__EXERCISE DETAILS__
In the data that follows, find the line containing "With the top"; then quote that line and every line after it, exactly, through the last one.

— Start SOURCE EXCERPT —

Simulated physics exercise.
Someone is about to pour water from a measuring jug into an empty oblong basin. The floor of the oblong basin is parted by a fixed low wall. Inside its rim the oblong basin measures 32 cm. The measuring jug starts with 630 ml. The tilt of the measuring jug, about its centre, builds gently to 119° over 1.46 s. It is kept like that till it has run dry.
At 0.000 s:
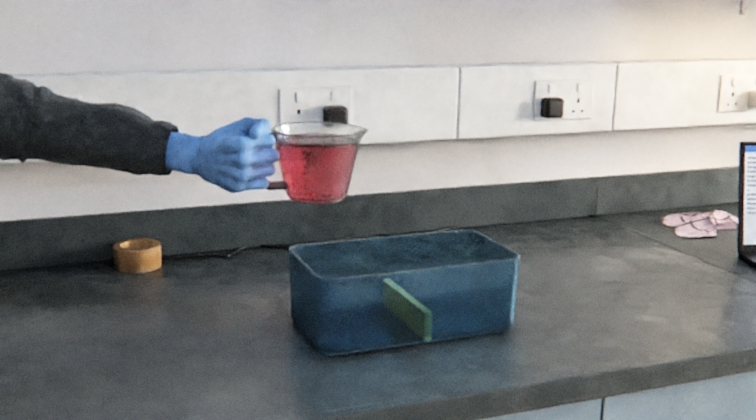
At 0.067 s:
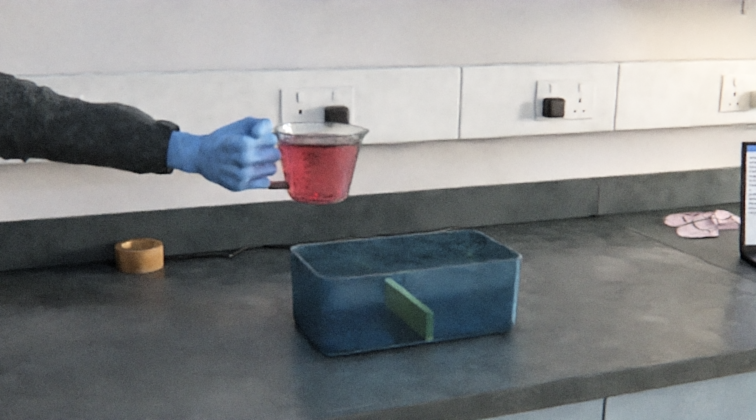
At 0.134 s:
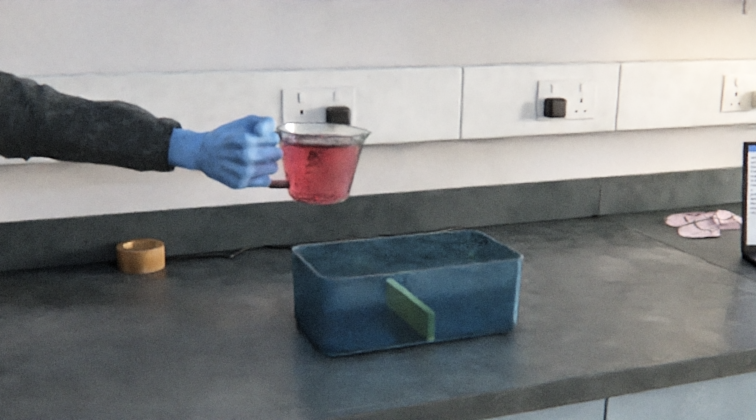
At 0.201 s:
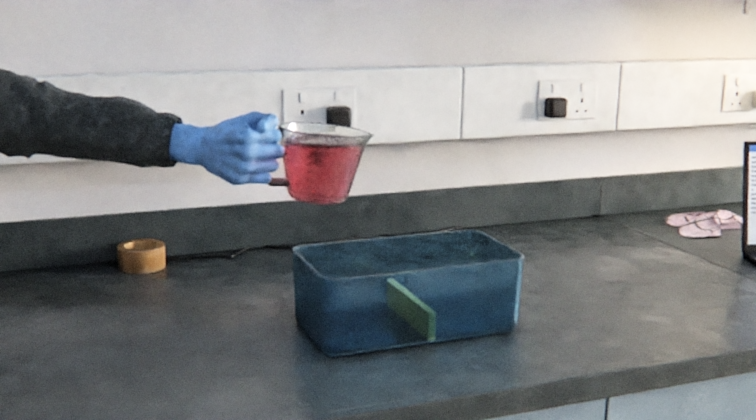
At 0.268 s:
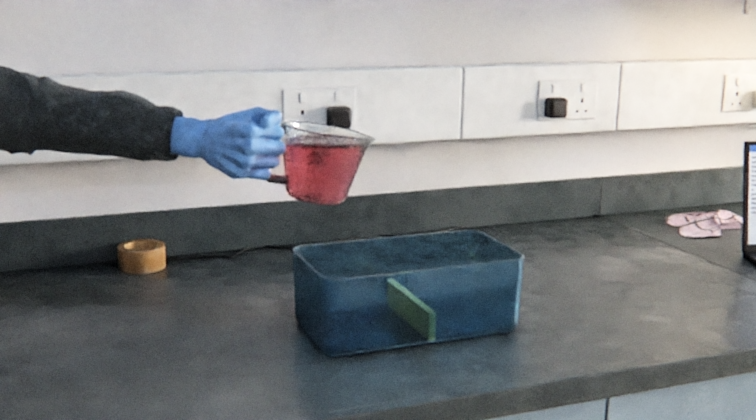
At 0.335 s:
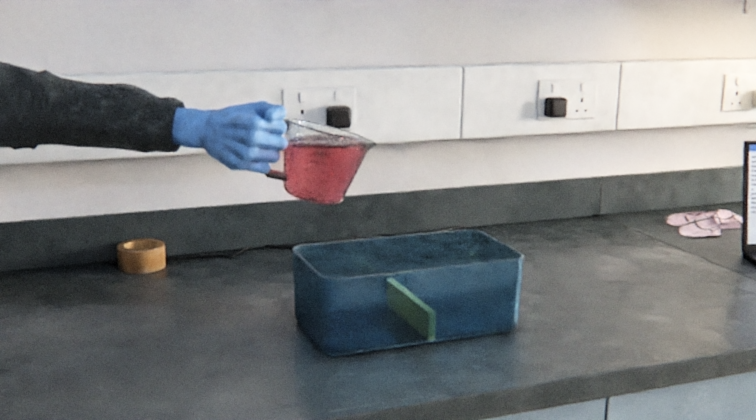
A blue-gloved hand holds a clear measuring jug of red liquid above an oblong blue basin on a dark worktop, keeping it almost level at first. The hand then gradually tilts the jug a little to the right, its rim dipping on that side, while the basin stays still.
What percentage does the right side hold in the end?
Roughly 45 per cent is past the wall.
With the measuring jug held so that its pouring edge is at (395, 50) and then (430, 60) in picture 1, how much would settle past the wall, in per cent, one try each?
In turn about 90 and 65 per cent.
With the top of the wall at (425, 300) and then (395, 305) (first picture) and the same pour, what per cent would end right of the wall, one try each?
In turn about 10 and 70 per cent.
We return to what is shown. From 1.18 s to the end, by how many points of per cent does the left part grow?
About 5 per cent.
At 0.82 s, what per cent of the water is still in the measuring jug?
About 52 per cent.
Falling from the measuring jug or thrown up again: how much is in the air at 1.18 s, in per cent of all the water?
About 5 per cent.
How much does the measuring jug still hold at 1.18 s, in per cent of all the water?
Near 3 in a hundred.
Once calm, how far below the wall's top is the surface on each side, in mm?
Left about 30 mm, right about 32 mm.
Then, 0.82 s in, the tilt is 71° and 53 per cent is still to pour, 5 is left of the wall and 18 right of it.
Then, 1.18 s in, the tilt is 109° and 3 per cent is still to pour, 49 is left of the wall and 44 right of it.
Then, 1.55 s in, the tilt is 119° and 0 per cent is still to pour, 54 is left of the wall and 45 right of it.
Then, 1.96 s in, the tilt is 119° and 0 per cent is still to pour, 54 is left of the wall and 45 right of it.
Finally, 54 per cent lies left of the wall, 45 right of it and 1 outside.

— End SOURCE EXCERPT —

__WRITTEN SOLUTION__
With the top of the wall at (425, 300) and then (395, 305) (first picture) and the same pour, what per cent would end right of the wall, one try each?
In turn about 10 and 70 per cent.
We return to what is shown. From 1.18 s to the end, by how many points of per cent does the left part grow?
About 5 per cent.
At 0.82 s, what per cent of the water is still in the measuring jug?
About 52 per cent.
Falling from the measuring jug or thrown up again: how much is in the air at 1.18 s, in per cent of all the water?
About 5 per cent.
How much does the measuring jug still hold at 1.18 s, in per cent of all the water?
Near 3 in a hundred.
Once calm, how far below the wall's top is the surface on each side, in mm?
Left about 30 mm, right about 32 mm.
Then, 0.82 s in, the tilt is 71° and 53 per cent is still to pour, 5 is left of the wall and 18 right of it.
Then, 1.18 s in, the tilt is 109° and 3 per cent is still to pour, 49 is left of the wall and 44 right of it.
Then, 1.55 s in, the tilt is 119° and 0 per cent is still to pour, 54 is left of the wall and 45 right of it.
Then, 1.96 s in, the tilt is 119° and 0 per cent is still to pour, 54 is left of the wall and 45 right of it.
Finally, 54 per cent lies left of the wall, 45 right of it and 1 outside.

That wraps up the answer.